EXERCISE REQUIREMENTS: Copy out every record below, word for word.
####
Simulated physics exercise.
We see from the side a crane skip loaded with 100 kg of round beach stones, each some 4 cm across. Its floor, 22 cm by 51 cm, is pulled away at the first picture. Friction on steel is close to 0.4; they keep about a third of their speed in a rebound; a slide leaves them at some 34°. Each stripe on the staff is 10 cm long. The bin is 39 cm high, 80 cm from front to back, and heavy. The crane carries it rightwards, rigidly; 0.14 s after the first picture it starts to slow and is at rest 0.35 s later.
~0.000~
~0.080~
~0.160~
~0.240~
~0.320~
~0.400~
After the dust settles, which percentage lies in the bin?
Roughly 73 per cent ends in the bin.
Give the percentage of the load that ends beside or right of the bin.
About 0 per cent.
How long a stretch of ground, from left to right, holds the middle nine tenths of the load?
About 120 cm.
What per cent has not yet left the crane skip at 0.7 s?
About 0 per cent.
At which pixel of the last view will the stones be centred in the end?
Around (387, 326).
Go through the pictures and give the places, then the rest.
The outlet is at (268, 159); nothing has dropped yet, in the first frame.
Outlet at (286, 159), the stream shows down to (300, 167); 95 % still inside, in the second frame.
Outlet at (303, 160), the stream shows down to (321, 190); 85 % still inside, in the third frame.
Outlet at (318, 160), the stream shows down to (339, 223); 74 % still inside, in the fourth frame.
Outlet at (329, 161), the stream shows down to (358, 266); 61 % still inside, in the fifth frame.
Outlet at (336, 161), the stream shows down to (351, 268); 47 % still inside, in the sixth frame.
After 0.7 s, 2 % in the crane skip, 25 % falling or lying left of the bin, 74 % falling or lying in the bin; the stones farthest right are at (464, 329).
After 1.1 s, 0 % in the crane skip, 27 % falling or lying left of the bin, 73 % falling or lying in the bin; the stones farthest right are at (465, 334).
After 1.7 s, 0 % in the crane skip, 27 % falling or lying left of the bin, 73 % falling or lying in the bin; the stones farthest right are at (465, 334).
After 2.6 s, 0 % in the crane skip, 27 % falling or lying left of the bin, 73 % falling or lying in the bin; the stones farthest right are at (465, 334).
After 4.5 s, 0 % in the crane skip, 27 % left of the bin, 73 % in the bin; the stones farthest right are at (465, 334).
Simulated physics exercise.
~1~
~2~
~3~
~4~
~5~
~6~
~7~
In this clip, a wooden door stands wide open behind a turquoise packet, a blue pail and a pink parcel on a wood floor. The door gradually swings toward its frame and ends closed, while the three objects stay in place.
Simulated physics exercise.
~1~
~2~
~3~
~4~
####
FULL ANSWER:
Simulated physics exercise.
We see from the side a crane skip loaded with 100 kg of round beach stones, each some 4 cm across. Its floor, 22 cm by 51 cm, is pulled away at the first picture. Friction on steel is close to 0.4; they keep about a third of their speed in a rebound; a slide leaves them at some 34°. Each stripe on the staff is 10 cm long. The bin is 39 cm high, 80 cm from front to back, and heavy. The crane carries it rightwards, rigidly; 0.14 s after the first picture it starts to slow and is at rest 0.35 s later.
~0.000~
~0.080~
~0.160~
~0.240~
~0.320~
~0.400~
After the dust settles, which percentage lies in the bin?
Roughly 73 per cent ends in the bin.
Give the percentage of the load that ends beside or right of the bin.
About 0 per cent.
How long a stretch of ground, from left to right, holds the middle nine tenths of the load?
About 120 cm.
What per cent has not yet left the crane skip at 0.7 s?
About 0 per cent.
At which pixel of the last view will the stones be centred in the end?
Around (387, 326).
Go through the pictures and give the places, then the rest.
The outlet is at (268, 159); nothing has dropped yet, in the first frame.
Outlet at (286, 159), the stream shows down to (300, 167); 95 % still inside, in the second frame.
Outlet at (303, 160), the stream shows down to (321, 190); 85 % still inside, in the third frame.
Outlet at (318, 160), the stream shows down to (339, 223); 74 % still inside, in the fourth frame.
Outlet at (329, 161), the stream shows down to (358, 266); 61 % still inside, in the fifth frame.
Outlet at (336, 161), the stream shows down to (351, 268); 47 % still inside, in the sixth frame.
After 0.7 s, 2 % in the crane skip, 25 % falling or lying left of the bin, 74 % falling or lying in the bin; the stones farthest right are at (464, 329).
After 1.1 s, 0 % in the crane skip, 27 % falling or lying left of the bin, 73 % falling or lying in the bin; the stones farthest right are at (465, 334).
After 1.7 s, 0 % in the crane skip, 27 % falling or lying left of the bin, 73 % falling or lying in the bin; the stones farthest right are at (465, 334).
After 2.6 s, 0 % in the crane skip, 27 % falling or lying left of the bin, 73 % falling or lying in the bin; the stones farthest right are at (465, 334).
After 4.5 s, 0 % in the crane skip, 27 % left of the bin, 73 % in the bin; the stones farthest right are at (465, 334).
Simulated physics exercise.
~1~
~2~
~3~
~4~
~5~
~6~
~7~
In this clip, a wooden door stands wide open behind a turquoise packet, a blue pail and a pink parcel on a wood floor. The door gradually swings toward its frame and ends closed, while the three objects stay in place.
Simulated physics exercise.
~1~
~2~
~3~
~4~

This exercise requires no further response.